**Brief**
Repeat the material below exactly, with no pictures.

**Data extract**
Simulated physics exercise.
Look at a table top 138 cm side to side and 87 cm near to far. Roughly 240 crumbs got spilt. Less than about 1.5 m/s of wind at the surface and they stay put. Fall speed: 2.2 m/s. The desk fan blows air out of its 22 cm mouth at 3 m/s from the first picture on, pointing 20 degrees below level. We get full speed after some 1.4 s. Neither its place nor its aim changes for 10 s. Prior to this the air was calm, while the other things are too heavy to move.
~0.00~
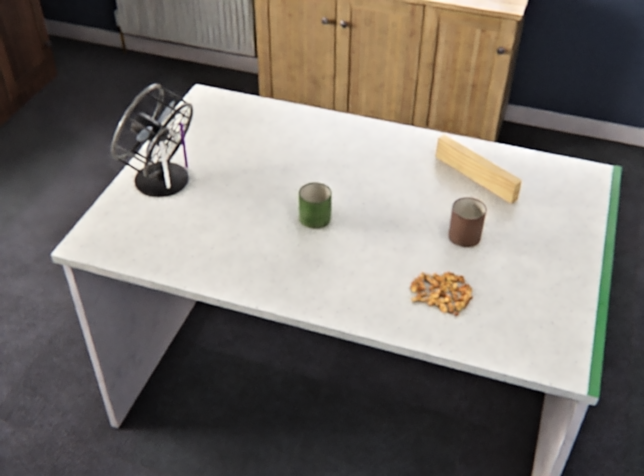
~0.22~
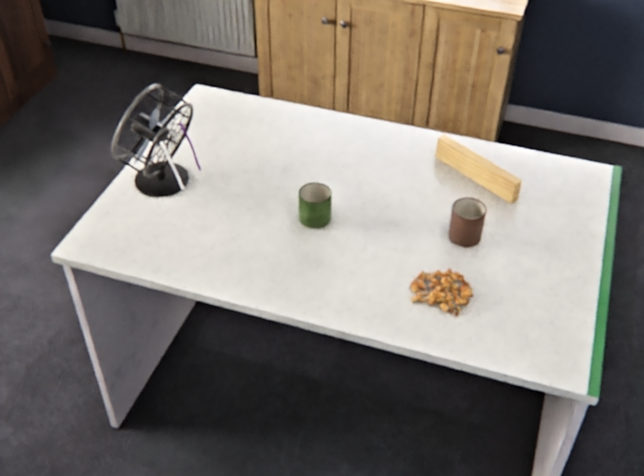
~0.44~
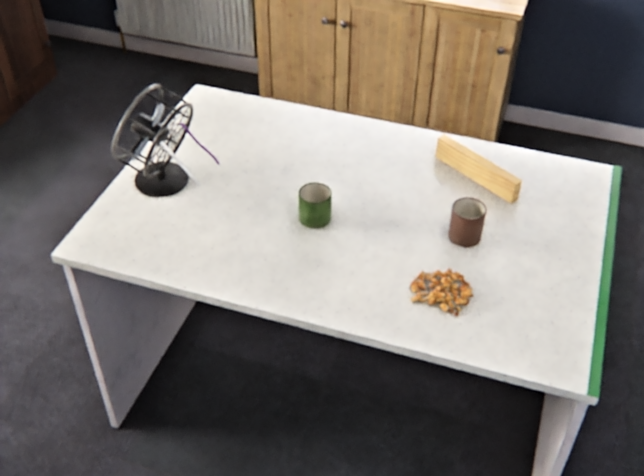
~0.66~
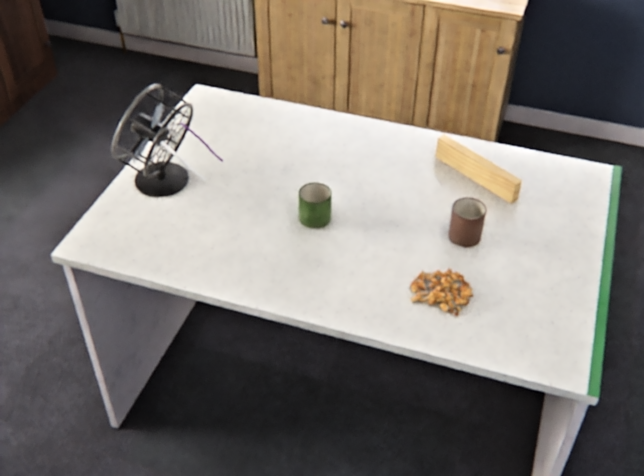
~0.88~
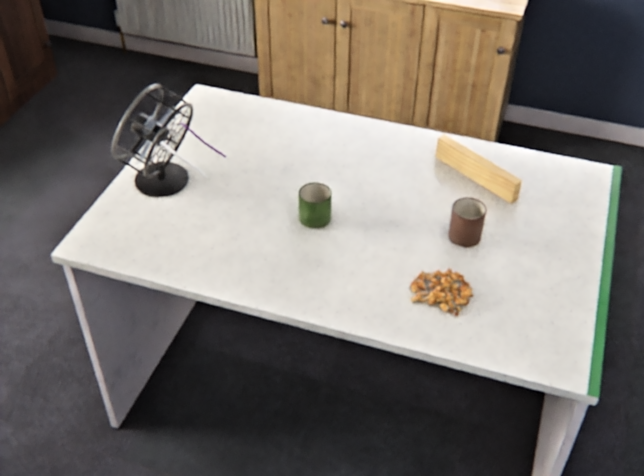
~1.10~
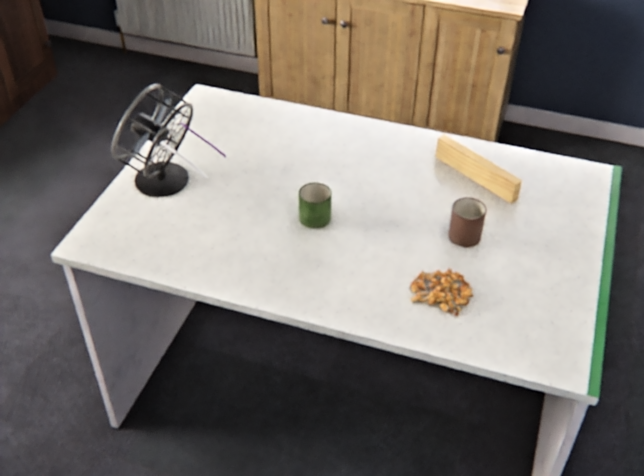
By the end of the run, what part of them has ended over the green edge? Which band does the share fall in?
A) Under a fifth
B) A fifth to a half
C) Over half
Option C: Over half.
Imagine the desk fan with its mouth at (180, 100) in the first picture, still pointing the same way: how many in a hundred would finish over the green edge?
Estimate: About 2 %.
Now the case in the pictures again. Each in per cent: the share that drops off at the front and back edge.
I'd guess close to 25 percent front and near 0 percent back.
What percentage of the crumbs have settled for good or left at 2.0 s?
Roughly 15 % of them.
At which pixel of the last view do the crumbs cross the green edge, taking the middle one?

**Reply to the task**
Simulated physics exercise.
Look at a table top 138 cm side to side and 87 cm near to far. Roughly 240 crumbs got spilt. Less than about 1.5 m/s of wind at the surface and they stay put. Fall speed: 2.2 m/s. The desk fan blows air out of its 22 cm mouth at 3 m/s from the first picture on, pointing 20 degrees below level. We get full speed after some 1.4 s. Neither its place nor its aim changes for 10 s. Prior to this the air was calm, while the other things are too heavy to move.
~0.00~
~0.22~
~0.44~
~0.66~
~0.88~
~1.10~
By the end of the run, what part of them has ended over the green edge? Which band does the share fall in?
A) Under a fifth
B) A fifth to a half
C) Over half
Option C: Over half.
Imagine the desk fan with its mouth at (180, 100) in the first picture, still pointing the same way: how many in a hundred would finish over the green edge?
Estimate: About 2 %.
Now the case in the pictures again. Each in per cent: the share that drops off at the front and back edge.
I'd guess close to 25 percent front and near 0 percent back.
What percentage of the crumbs have settled for good or left at 2.0 s?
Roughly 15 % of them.
At which pixel of the last view do the crumbs cross the green edge, taking the middle one?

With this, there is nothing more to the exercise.